> **What you are asked to do**: Set down exactly the lines in the records below that run from the line with "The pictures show" to the line with "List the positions", inclusive, and nothing more.

> **Entries**:
■ ■ ■ ■ ■ ■ ■

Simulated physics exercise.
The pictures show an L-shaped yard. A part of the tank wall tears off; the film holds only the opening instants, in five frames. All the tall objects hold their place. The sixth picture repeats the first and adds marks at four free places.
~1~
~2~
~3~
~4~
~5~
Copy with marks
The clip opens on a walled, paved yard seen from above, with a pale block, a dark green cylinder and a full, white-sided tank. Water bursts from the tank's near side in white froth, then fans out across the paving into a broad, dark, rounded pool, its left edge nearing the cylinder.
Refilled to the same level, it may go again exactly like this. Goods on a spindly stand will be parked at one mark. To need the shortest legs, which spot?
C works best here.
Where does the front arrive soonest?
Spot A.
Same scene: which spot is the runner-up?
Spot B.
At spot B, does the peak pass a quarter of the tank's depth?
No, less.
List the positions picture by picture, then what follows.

■ ■ ■ ■ ■ ■ ■

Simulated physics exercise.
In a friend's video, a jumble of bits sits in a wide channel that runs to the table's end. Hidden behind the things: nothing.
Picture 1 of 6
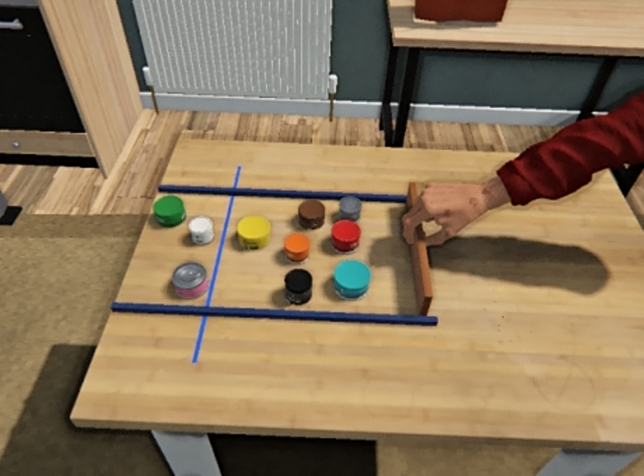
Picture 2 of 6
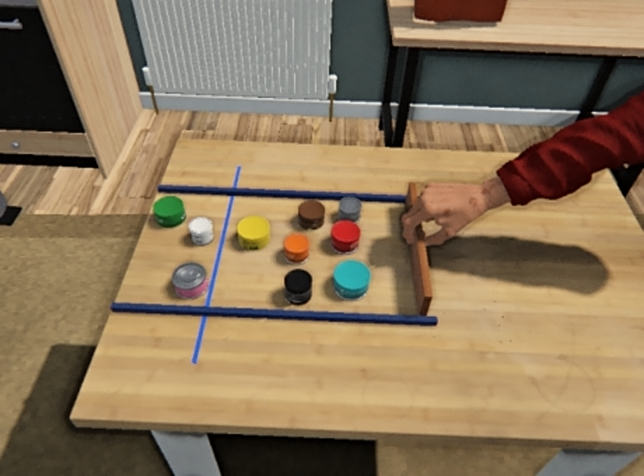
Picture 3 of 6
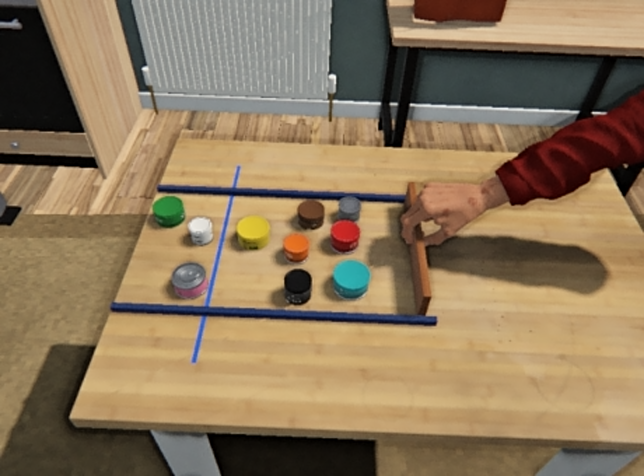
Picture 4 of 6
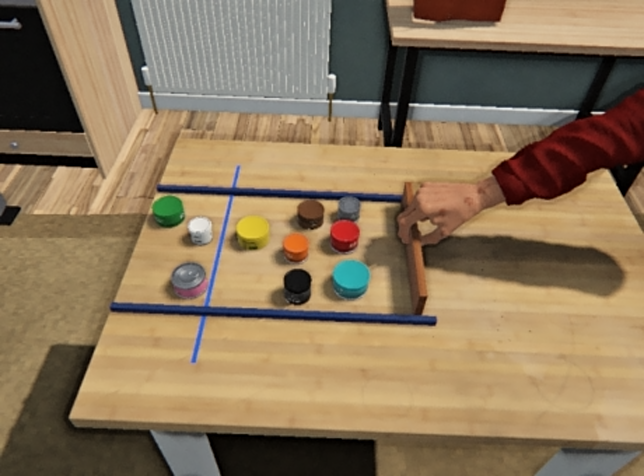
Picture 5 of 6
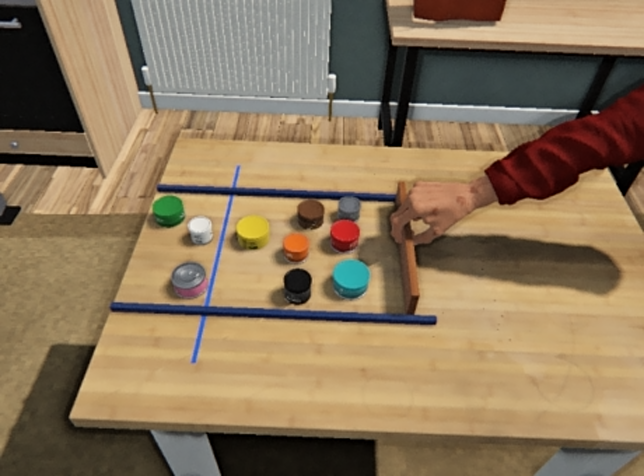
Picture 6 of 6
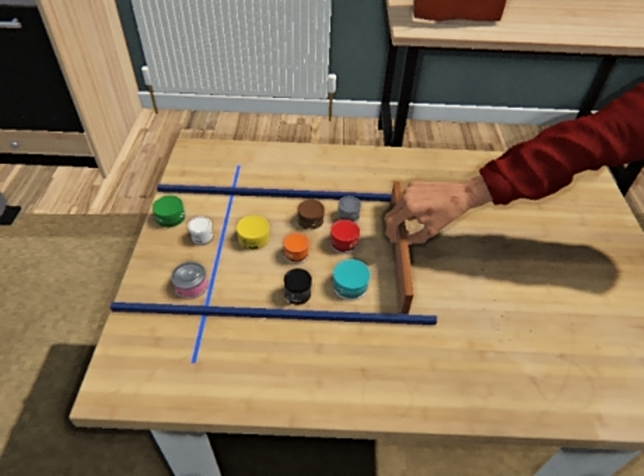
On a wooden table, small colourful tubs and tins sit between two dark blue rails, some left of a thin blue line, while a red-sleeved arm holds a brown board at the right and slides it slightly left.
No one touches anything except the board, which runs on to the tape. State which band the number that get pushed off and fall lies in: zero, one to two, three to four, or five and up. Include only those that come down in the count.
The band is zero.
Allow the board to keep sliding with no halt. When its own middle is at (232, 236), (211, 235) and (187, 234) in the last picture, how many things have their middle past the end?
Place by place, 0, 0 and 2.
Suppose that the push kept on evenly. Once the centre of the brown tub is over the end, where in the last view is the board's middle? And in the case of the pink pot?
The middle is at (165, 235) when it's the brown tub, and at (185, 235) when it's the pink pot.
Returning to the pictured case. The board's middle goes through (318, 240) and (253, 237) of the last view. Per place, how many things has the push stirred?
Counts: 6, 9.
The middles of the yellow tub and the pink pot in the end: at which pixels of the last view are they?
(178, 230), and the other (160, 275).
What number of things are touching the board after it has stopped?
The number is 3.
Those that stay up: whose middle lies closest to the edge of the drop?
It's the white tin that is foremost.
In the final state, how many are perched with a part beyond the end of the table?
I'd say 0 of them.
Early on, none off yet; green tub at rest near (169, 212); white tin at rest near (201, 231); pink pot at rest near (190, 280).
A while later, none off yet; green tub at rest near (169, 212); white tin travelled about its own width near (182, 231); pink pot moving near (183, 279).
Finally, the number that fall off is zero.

■ ■ ■ ■ ■ ■ ■

> **Complete response**:
The pictures show an L-shaped yard. A part of the tank wall tears off; the film holds only the opening instants, in five frames. All the tall objects hold their place. The sixth picture repeats the first and adds marks at four free places.
~1~
~2~
~3~
~4~
~5~
Copy with marks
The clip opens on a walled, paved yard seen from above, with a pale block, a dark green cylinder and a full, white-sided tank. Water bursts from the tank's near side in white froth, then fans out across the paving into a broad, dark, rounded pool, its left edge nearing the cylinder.
Refilled to the same level, it may go again exactly like this. Goods on a spindly stand will be parked at one mark. To need the shortest legs, which spot?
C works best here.
Where does the front arrive soonest?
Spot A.
Same scene: which spot is the runner-up?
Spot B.
At spot B, does the peak pass a quarter of the tank's depth?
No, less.
List the positions picture by picture, then what follows.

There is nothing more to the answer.